═════ RECORDS FOR PROCESSING

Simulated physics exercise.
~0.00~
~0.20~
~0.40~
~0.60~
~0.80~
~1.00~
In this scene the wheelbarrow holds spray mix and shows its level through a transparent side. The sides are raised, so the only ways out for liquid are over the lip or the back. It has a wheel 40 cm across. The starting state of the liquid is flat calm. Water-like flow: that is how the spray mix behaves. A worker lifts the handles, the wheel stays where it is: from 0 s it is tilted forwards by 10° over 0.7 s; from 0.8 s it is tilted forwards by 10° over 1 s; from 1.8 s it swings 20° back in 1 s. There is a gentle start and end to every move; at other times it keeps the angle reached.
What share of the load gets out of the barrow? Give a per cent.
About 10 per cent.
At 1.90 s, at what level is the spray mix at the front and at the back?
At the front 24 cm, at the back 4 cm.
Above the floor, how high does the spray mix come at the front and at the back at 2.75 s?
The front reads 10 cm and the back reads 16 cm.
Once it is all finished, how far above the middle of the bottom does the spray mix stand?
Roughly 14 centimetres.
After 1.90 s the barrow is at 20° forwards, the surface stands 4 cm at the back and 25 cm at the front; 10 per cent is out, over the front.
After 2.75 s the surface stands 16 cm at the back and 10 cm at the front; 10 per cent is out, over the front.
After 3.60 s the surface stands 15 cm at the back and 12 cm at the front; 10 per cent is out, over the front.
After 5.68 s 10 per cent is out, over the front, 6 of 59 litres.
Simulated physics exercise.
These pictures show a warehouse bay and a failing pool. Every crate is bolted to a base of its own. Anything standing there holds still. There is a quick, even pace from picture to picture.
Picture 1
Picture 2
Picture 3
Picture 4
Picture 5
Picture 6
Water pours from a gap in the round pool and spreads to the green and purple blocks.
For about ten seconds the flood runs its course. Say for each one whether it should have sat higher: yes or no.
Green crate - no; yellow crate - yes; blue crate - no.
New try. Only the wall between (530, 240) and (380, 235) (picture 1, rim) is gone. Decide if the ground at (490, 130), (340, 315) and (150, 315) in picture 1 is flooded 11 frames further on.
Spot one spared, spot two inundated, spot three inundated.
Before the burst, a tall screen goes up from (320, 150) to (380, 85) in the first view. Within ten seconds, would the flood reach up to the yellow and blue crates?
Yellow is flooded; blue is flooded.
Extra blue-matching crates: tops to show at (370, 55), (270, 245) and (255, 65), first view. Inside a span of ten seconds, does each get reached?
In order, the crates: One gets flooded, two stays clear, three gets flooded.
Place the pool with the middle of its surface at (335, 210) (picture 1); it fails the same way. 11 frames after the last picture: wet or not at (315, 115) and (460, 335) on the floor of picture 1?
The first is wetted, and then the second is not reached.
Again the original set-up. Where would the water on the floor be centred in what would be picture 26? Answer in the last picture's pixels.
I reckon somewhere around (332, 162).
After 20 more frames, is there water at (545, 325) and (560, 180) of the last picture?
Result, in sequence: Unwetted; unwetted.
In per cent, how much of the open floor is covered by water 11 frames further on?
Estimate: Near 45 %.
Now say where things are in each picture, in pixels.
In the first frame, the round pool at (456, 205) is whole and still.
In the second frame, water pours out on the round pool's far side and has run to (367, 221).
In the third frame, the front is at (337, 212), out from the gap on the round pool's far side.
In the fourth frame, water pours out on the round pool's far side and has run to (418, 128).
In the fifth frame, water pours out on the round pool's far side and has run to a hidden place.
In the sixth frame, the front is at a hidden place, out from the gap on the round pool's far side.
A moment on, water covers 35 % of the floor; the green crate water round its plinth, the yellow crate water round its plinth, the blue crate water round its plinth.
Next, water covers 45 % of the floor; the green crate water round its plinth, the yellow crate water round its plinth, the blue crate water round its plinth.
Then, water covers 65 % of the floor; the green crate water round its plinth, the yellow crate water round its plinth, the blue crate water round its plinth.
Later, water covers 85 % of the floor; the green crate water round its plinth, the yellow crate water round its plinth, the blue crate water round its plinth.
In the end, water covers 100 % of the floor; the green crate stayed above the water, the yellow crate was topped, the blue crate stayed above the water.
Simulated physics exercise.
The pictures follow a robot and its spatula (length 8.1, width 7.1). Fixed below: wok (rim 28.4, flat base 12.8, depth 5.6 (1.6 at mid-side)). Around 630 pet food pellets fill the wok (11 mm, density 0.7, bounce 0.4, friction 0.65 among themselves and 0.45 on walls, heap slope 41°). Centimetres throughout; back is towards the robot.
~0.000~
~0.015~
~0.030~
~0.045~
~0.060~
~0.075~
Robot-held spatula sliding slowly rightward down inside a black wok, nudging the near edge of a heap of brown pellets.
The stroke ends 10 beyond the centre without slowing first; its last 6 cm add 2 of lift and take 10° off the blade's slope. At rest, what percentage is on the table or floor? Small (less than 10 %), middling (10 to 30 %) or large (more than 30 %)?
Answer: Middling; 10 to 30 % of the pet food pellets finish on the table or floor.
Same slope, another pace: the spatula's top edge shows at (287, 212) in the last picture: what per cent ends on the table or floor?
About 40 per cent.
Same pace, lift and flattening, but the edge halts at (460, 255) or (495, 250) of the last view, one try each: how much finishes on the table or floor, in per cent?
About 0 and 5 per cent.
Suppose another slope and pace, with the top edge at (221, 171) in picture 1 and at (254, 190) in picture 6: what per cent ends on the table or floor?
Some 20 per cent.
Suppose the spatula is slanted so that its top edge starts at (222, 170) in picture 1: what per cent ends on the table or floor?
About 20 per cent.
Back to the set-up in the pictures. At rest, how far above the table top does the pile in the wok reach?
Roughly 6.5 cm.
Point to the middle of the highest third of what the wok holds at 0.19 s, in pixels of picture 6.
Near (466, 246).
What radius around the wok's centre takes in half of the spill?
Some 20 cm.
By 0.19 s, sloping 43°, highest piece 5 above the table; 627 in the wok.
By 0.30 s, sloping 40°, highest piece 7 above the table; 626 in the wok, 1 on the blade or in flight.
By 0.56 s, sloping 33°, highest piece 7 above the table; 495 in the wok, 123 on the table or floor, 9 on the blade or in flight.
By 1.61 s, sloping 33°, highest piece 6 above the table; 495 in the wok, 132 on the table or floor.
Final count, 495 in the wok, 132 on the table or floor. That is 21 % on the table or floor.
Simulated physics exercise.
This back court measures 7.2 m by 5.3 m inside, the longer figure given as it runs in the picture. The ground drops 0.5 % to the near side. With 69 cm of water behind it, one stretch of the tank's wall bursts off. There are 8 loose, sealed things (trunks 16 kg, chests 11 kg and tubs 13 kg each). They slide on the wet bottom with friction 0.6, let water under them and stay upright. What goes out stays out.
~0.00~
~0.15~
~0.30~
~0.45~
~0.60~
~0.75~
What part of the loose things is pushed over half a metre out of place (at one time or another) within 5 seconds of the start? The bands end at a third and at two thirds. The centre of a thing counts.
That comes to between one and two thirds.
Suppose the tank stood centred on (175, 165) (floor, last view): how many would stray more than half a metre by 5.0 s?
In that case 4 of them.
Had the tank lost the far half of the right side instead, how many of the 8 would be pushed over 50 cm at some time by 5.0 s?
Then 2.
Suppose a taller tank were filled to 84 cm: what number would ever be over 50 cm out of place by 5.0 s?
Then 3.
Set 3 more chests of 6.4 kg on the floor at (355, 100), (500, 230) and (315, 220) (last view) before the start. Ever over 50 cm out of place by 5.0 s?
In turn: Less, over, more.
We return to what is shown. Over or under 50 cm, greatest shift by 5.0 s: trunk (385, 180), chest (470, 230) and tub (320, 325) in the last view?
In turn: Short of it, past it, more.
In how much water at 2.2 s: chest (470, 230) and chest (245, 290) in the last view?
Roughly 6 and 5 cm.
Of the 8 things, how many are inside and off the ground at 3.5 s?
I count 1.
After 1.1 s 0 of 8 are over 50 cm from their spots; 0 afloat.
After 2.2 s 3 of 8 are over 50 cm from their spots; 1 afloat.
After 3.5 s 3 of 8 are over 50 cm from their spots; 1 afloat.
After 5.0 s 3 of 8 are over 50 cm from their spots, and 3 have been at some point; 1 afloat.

══════════

- GIVEN TASK: Show each line in the entries that holds the string "friction".

- THE RESPONSE:
The pictures follow a robot and its spatula (length 8.1, width 7.1). Fixed below: wok (rim 28.4, flat base 12.8, depth 5.6 (1.6 at mid-side)). Around 630 pet food pellets fill the wok (11 mm, density 0.7, bounce 0.4, friction 0.65 among themselves and 0.45 on walls, heap slope 41°). Centimetres throughout; back is towards the robot.
This back court measures 7.2 m by 5.3 m inside, the longer figure given as it runs in the picture. The ground drops 0.5 % to the near side. With 69 cm of water behind it, one stretch of the tank's wall bursts off. There are 8 loose, sealed things (trunks 16 kg, chests 11 kg and tubs 13 kg each). They slide on the wet bottom with friction 0.6, let water under them and stay upright. What goes out stays out.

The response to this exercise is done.